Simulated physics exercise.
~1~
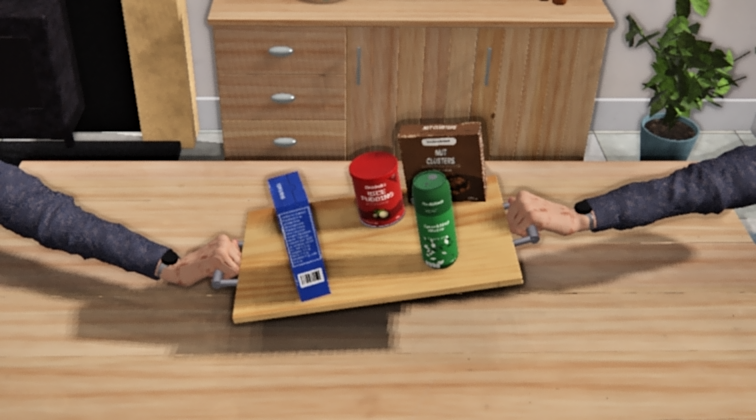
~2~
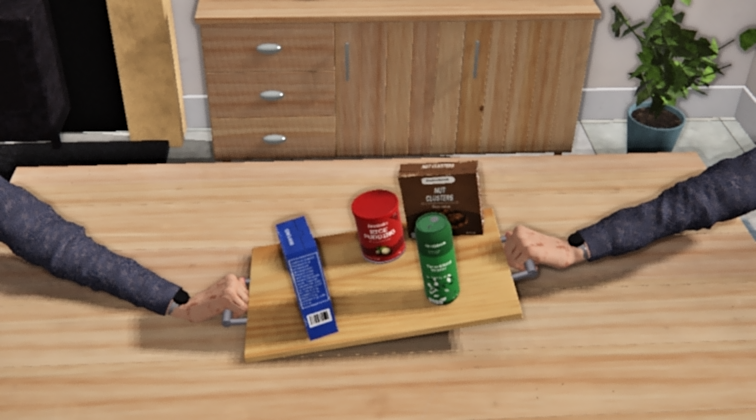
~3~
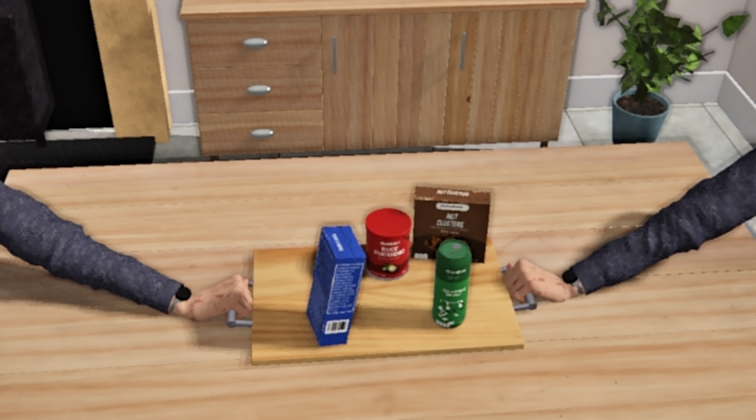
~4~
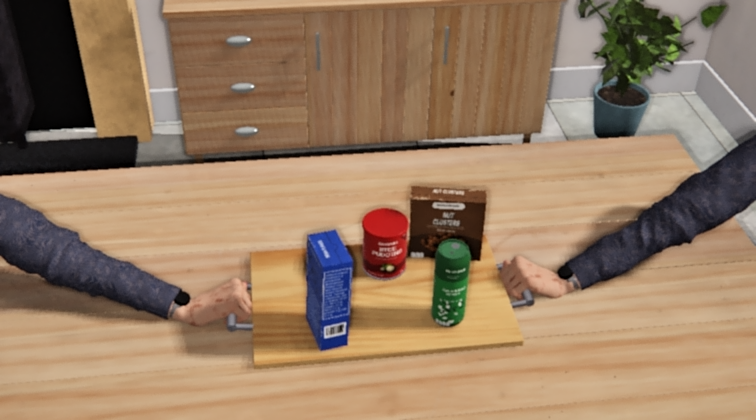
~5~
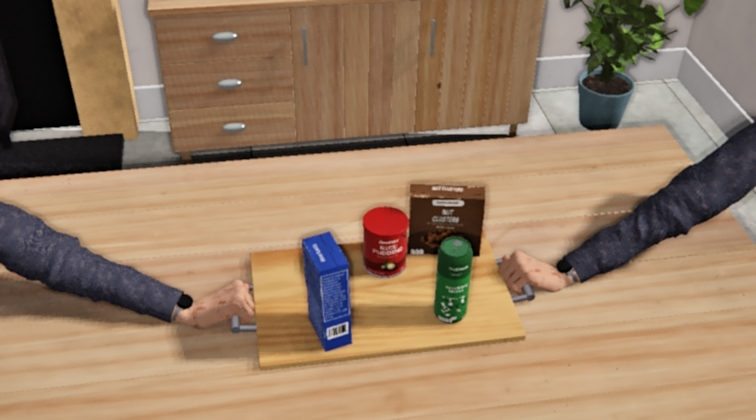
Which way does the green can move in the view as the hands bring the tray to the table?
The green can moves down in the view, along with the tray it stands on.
************
EXERCISE AIM:
Could you repeat all of the material exactly? Pictures should not be copied.

COMPLETE RESPONSE:
Simulated physics exercise.
~1~
~2~
~3~
~4~
~5~
Which way does the green can move in the view as the hands bring the tray to the table?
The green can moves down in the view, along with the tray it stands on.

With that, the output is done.